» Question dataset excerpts
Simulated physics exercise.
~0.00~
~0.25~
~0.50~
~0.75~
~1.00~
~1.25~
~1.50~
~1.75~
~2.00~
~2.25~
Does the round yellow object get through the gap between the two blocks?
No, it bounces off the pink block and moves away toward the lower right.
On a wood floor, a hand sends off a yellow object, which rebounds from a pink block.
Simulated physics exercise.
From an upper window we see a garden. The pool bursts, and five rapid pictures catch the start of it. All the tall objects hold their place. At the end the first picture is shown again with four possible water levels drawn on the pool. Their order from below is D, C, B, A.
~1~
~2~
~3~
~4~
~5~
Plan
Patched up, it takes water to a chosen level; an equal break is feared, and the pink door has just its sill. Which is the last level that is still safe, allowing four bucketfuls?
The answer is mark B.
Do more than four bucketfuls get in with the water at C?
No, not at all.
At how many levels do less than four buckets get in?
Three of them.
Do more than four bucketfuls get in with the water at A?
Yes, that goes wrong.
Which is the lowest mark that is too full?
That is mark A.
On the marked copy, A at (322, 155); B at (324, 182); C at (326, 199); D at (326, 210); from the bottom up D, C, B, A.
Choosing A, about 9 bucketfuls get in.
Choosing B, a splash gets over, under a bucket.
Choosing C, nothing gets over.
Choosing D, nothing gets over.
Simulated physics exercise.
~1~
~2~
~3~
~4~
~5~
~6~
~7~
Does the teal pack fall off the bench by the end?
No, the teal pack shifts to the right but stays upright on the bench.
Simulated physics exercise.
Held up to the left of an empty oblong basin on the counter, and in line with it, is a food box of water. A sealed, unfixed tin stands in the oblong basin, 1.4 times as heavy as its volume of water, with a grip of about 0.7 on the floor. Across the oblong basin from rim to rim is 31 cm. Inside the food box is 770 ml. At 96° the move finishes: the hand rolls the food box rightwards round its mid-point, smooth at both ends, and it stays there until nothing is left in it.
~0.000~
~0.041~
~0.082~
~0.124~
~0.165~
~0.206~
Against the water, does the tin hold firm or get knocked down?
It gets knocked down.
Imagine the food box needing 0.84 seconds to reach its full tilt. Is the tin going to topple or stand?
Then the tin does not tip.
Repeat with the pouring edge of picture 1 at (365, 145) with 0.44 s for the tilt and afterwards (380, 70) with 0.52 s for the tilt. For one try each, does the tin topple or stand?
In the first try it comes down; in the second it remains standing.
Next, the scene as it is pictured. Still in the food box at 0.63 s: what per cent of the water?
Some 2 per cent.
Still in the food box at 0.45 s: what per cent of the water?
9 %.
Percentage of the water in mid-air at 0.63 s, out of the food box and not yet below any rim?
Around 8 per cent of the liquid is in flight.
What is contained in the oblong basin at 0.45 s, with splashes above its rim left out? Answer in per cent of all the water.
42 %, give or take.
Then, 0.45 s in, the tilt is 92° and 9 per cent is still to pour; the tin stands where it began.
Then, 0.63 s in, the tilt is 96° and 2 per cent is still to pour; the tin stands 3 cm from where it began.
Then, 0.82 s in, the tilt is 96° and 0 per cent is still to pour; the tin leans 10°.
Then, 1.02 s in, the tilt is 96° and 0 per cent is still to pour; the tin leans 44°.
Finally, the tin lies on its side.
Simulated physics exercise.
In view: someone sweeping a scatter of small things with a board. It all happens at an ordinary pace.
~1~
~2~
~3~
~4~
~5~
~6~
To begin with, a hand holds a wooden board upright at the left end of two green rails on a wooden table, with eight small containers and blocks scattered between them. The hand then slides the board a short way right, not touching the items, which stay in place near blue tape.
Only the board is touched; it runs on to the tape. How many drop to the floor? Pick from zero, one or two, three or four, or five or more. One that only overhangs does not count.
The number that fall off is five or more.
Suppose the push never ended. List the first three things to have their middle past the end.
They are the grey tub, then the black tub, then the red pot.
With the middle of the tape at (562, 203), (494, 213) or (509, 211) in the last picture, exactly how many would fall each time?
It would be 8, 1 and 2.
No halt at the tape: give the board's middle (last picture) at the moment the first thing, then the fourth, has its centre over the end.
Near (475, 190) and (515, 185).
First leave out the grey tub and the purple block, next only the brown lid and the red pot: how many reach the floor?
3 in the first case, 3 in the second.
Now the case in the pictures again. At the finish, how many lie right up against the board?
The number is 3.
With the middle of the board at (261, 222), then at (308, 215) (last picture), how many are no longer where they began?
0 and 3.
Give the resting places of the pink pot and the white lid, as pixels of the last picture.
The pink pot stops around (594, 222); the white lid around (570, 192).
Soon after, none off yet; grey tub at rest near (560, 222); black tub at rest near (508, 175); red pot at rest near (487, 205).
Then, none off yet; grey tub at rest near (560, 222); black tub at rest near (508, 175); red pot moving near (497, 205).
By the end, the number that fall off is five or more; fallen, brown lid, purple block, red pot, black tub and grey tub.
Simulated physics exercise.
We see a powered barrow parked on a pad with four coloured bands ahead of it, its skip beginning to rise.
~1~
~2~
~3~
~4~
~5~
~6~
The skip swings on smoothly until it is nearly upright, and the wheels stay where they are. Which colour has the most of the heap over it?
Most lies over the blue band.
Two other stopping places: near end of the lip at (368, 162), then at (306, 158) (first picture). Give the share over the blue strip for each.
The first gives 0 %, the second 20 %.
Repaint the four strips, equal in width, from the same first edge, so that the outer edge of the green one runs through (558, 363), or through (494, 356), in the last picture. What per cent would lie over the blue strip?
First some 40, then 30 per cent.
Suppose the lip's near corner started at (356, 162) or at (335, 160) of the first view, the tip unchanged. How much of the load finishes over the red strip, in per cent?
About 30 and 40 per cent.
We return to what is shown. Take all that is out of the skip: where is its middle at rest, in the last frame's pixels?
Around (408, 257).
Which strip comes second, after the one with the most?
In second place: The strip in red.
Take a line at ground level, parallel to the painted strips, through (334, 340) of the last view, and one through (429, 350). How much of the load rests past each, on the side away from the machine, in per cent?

» AIM OF THE TASK
All of the lines above need to be given again exactly.

» FINAL RESULT
Simulated physics exercise.
~0.00~
~0.25~
~0.50~
~0.75~
~1.00~
~1.25~
~1.50~
~1.75~
~2.00~
~2.25~
Does the round yellow object get through the gap between the two blocks?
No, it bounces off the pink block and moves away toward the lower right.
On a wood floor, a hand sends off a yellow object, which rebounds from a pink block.
Simulated physics exercise.
From an upper window we see a garden. The pool bursts, and five rapid pictures catch the start of it. All the tall objects hold their place. At the end the first picture is shown again with four possible water levels drawn on the pool. Their order from below is D, C, B, A.
~1~
~2~
~3~
~4~
~5~
Plan
Patched up, it takes water to a chosen level; an equal break is feared, and the pink door has just its sill. Which is the last level that is still safe, allowing four bucketfuls?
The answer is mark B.
Do more than four bucketfuls get in with the water at C?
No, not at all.
At how many levels do less than four buckets get in?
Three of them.
Do more than four bucketfuls get in with the water at A?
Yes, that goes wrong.
Which is the lowest mark that is too full?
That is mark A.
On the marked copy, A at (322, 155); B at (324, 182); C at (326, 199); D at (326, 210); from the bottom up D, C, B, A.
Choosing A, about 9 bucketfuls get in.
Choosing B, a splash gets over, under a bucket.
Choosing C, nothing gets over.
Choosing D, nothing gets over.
Simulated physics exercise.
~1~
~2~
~3~
~4~
~5~
~6~
~7~
Does the teal pack fall off the bench by the end?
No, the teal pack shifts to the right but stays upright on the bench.
Simulated physics exercise.
Held up to the left of an empty oblong basin on the counter, and in line with it, is a food box of water. A sealed, unfixed tin stands in the oblong basin, 1.4 times as heavy as its volume of water, with a grip of about 0.7 on the floor. Across the oblong basin from rim to rim is 31 cm. Inside the food box is 770 ml. At 96° the move finishes: the hand rolls the food box rightwards round its mid-point, smooth at both ends, and it stays there until nothing is left in it.
~0.000~
~0.041~
~0.082~
~0.124~
~0.165~
~0.206~
Against the water, does the tin hold firm or get knocked down?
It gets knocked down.
Imagine the food box needing 0.84 seconds to reach its full tilt. Is the tin going to topple or stand?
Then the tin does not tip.
Repeat with the pouring edge of picture 1 at (365, 145) with 0.44 s for the tilt and afterwards (380, 70) with 0.52 s for the tilt. For one try each, does the tin topple or stand?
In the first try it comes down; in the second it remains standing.
Next, the scene as it is pictured. Still in the food box at 0.63 s: what per cent of the water?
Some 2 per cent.
Still in the food box at 0.45 s: what per cent of the water?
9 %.
Percentage of the water in mid-air at 0.63 s, out of the food box and not yet below any rim?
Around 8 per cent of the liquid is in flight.
What is contained in the oblong basin at 0.45 s, with splashes above its rim left out? Answer in per cent of all the water.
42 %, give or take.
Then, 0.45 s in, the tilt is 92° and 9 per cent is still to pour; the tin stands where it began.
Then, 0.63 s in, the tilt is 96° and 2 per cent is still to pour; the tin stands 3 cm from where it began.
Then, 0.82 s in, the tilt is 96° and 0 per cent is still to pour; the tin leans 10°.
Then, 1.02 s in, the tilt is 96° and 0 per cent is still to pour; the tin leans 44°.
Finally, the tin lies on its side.
Simulated physics exercise.
In view: someone sweeping a scatter of small things with a board. It all happens at an ordinary pace.
~1~
~2~
~3~
~4~
~5~
~6~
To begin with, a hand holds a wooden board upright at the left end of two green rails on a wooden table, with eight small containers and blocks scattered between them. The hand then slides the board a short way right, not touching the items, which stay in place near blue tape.
Only the board is touched; it runs on to the tape. How many drop to the floor? Pick from zero, one or two, three or four, or five or more. One that only overhangs does not count.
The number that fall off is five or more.
Suppose the push never ended. List the first three things to have their middle past the end.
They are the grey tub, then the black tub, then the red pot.
With the middle of the tape at (562, 203), (494, 213) or (509, 211) in the last picture, exactly how many would fall each time?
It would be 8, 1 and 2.
No halt at the tape: give the board's middle (last picture) at the moment the first thing, then the fourth, has its centre over the end.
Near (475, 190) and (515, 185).
First leave out the grey tub and the purple block, next only the brown lid and the red pot: how many reach the floor?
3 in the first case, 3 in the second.
Now the case in the pictures again. At the finish, how many lie right up against the board?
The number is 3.
With the middle of the board at (261, 222), then at (308, 215) (last picture), how many are no longer where they began?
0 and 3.
Give the resting places of the pink pot and the white lid, as pixels of the last picture.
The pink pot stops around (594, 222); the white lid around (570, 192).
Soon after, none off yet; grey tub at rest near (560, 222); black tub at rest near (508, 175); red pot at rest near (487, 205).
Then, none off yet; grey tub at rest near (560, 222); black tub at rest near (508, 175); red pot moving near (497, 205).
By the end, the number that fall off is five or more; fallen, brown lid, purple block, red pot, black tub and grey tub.
Simulated physics exercise.
We see a powered barrow parked on a pad with four coloured bands ahead of it, its skip beginning to rise.
~1~
~2~
~3~
~4~
~5~
~6~
The skip swings on smoothly until it is nearly upright, and the wheels stay where they are. Which colour has the most of the heap over it?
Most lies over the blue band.
Two other stopping places: near end of the lip at (368, 162), then at (306, 158) (first picture). Give the share over the blue strip for each.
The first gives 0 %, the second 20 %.
Repaint the four strips, equal in width, from the same first edge, so that the outer edge of the green one runs through (558, 363), or through (494, 356), in the last picture. What per cent would lie over the blue strip?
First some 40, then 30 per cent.
Suppose the lip's near corner started at (356, 162) or at (335, 160) of the first view, the tip unchanged. How much of the load finishes over the red strip, in per cent?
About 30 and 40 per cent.
We return to what is shown. Take all that is out of the skip: where is its middle at rest, in the last frame's pixels?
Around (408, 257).
Which strip comes second, after the one with the most?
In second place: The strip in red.
Take a line at ground level, parallel to the painted strips, through (334, 340) of the last view, and one through (429, 350). How much of the load rests past each, on the side away from the machine, in per cent?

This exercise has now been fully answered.